>>>>>

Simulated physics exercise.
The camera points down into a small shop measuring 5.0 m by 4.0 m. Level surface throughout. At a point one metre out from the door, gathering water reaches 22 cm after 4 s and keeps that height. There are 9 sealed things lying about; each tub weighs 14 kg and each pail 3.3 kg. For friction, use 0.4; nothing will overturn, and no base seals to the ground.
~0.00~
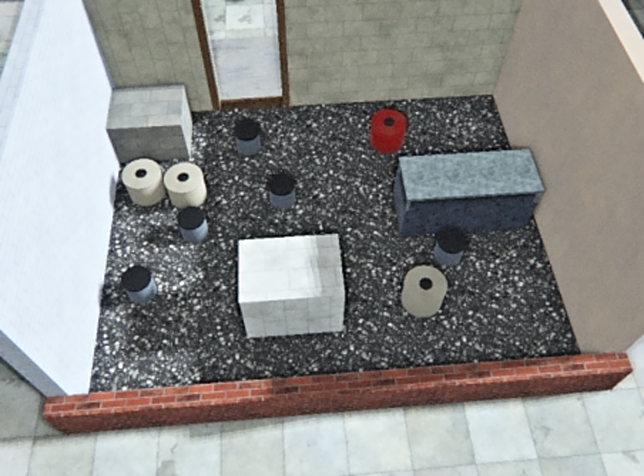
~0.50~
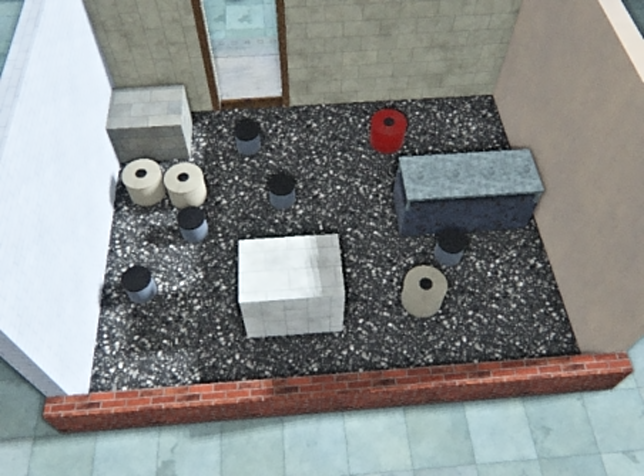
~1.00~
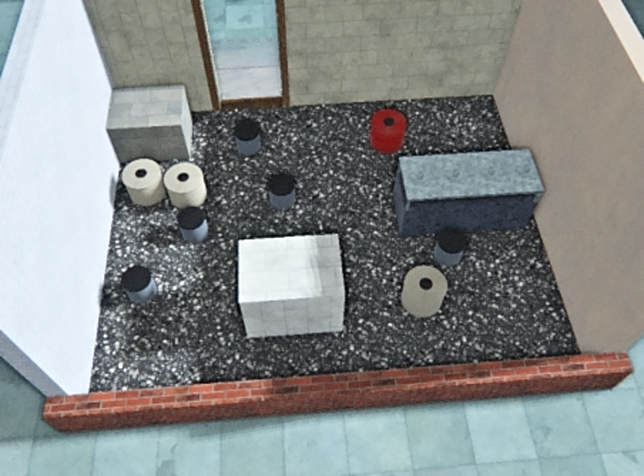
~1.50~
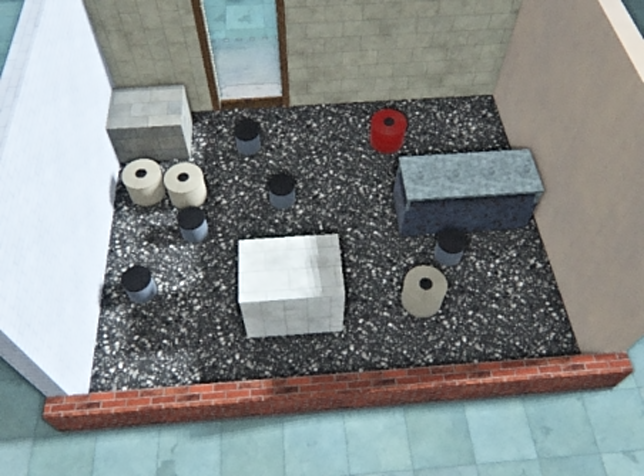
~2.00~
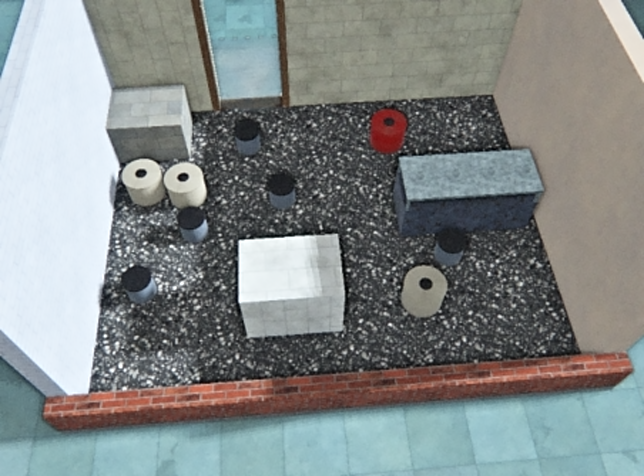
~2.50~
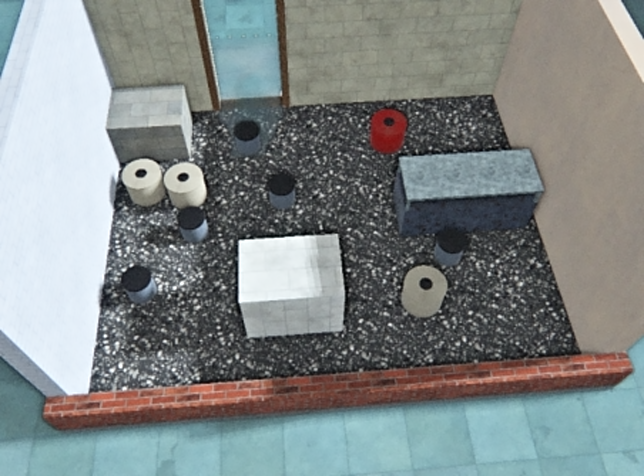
In a small walled room with a dark speckled floor, tubs and blocks stayed still while the pale ground outside turned watery blue-green, and then a little water crept in at the doorway.
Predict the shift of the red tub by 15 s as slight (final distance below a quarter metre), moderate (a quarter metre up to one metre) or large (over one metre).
Watching it, I'd expect very little movement overall.
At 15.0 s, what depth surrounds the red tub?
Near 4 cm deep.
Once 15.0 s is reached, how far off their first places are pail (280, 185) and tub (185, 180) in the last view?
First 300 cm, then 20 cm.
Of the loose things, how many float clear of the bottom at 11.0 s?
At that time, 5.
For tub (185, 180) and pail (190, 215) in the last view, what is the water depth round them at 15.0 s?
Depths: Near 10 cm, then near 10 cm.
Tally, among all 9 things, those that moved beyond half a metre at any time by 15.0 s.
I get 7.
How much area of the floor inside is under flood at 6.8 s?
I'd put it close to 13 m2.
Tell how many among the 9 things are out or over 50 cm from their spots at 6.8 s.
Tally at that time: 3.
After 3.5 s the red tub is near (389, 122), 0.0 m from its start, aground; 0 afloat.
After 6.8 s the red tub is near (389, 122), 0.0 m from its start, aground; 1 afloat.
After 11.0 s the red tub is near (389, 122), 0.0 m from its start, aground; 5 afloat.
After 15.0 s the red tub is near (389, 122), 0.0 m from its start, aground; 8 afloat.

<<<<<

### [What you have to do]
Write out the lines above, starting at the line that contains "Of the loose" and ending with the final line, and nothing else; copy them exactly.

### [Problem solution]
Of the loose things, how many float clear of the bottom at 11.0 s?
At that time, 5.
For tub (185, 180) and pail (190, 215) in the last view, what is the water depth round them at 15.0 s?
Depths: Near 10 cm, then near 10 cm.
Tally, among all 9 things, those that moved beyond half a metre at any time by 15.0 s.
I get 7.
How much area of the floor inside is under flood at 6.8 s?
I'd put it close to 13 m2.
Tell how many among the 9 things are out or over 50 cm from their spots at 6.8 s.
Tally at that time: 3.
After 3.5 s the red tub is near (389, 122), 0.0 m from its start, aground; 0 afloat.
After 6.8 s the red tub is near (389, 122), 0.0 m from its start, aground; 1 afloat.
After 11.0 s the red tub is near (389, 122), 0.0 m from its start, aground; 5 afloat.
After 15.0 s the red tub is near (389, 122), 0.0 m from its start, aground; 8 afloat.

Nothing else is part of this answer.